**INSTRUCTIONS TO FOLLOW:**
Type the records out again in full, exactly.

(Question-style dataset rows)
-- BEGIN --

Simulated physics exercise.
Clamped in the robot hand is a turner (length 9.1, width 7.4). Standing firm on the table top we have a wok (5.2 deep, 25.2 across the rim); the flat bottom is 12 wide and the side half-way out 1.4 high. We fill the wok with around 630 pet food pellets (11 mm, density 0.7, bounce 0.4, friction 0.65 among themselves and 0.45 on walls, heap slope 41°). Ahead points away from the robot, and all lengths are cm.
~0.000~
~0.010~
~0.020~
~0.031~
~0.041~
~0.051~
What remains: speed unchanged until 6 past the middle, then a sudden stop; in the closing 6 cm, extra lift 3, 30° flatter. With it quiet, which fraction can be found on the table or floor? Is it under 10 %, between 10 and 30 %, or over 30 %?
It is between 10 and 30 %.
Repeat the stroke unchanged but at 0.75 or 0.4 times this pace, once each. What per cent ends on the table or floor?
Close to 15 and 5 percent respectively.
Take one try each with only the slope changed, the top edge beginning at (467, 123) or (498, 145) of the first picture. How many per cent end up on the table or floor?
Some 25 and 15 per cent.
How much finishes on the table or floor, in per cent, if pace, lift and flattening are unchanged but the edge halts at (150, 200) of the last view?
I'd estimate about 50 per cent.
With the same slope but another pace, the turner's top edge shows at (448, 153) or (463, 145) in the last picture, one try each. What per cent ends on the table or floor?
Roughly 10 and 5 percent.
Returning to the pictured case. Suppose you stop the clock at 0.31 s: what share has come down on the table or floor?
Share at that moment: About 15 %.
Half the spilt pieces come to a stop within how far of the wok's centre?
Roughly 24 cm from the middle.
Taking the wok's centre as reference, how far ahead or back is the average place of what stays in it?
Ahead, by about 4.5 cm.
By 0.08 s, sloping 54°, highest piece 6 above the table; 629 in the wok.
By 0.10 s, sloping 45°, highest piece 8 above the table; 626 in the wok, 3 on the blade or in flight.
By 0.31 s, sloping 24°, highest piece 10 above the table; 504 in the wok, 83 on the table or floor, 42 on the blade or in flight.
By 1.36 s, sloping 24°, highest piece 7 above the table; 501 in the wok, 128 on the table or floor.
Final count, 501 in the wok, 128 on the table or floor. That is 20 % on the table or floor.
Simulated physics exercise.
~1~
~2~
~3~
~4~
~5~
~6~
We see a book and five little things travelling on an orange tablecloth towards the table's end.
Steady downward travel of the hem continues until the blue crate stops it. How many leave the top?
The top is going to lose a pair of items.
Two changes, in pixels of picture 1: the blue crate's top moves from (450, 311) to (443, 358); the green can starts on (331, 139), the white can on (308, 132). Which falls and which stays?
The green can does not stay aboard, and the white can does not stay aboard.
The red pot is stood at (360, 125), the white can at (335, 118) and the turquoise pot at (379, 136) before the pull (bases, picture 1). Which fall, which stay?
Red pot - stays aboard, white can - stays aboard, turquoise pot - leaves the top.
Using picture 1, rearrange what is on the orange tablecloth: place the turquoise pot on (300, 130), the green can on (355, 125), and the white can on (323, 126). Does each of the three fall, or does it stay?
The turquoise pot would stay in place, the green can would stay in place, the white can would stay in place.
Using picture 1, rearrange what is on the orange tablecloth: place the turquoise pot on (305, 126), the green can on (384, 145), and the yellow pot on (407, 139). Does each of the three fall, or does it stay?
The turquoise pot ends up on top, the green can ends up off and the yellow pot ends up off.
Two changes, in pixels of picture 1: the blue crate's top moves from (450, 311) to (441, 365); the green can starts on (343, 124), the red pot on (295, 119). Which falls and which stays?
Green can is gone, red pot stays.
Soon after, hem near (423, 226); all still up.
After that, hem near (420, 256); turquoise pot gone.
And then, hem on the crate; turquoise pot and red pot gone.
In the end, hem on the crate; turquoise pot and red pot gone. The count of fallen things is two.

-- END --

**SOLUTION:**
Simulated physics exercise.
Clamped in the robot hand is a turner (length 9.1, width 7.4). Standing firm on the table top we have a wok (5.2 deep, 25.2 across the rim); the flat bottom is 12 wide and the side half-way out 1.4 high. We fill the wok with around 630 pet food pellets (11 mm, density 0.7, bounce 0.4, friction 0.65 among themselves and 0.45 on walls, heap slope 41°). Ahead points away from the robot, and all lengths are cm.
~0.000~
~0.010~
~0.020~
~0.031~
~0.041~
~0.051~
What remains: speed unchanged until 6 past the middle, then a sudden stop; in the closing 6 cm, extra lift 3, 30° flatter. With it quiet, which fraction can be found on the table or floor? Is it under 10 %, between 10 and 30 %, or over 30 %?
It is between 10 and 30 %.
Repeat the stroke unchanged but at 0.75 or 0.4 times this pace, once each. What per cent ends on the table or floor?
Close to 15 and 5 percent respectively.
Take one try each with only the slope changed, the top edge beginning at (467, 123) or (498, 145) of the first picture. How many per cent end up on the table or floor?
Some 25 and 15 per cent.
How much finishes on the table or floor, in per cent, if pace, lift and flattening are unchanged but the edge halts at (150, 200) of the last view?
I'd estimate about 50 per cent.
With the same slope but another pace, the turner's top edge shows at (448, 153) or (463, 145) in the last picture, one try each. What per cent ends on the table or floor?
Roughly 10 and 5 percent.
Returning to the pictured case. Suppose you stop the clock at 0.31 s: what share has come down on the table or floor?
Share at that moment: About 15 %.
Half the spilt pieces come to a stop within how far of the wok's centre?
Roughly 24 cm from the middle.
Taking the wok's centre as reference, how far ahead or back is the average place of what stays in it?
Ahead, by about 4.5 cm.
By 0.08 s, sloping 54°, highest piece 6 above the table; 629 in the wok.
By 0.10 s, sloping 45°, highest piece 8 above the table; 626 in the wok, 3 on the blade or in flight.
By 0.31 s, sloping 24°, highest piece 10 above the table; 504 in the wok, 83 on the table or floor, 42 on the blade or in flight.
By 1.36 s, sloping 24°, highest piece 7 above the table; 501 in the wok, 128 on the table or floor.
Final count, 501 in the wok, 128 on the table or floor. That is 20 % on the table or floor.
Simulated physics exercise.
~1~
~2~
~3~
~4~
~5~
~6~
We see a book and five little things travelling on an orange tablecloth towards the table's end.
Steady downward travel of the hem continues until the blue crate stops it. How many leave the top?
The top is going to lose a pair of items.
Two changes, in pixels of picture 1: the blue crate's top moves from (450, 311) to (443, 358); the green can starts on (331, 139), the white can on (308, 132). Which falls and which stays?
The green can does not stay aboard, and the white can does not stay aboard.
The red pot is stood at (360, 125), the white can at (335, 118) and the turquoise pot at (379, 136) before the pull (bases, picture 1). Which fall, which stay?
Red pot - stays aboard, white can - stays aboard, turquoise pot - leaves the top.
Using picture 1, rearrange what is on the orange tablecloth: place the turquoise pot on (300, 130), the green can on (355, 125), and the white can on (323, 126). Does each of the three fall, or does it stay?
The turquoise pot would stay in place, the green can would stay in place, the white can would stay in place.
Using picture 1, rearrange what is on the orange tablecloth: place the turquoise pot on (305, 126), the green can on (384, 145), and the yellow pot on (407, 139). Does each of the three fall, or does it stay?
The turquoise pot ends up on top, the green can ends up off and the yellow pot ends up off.
Two changes, in pixels of picture 1: the blue crate's top moves from (450, 311) to (441, 365); the green can starts on (343, 124), the red pot on (295, 119). Which falls and which stays?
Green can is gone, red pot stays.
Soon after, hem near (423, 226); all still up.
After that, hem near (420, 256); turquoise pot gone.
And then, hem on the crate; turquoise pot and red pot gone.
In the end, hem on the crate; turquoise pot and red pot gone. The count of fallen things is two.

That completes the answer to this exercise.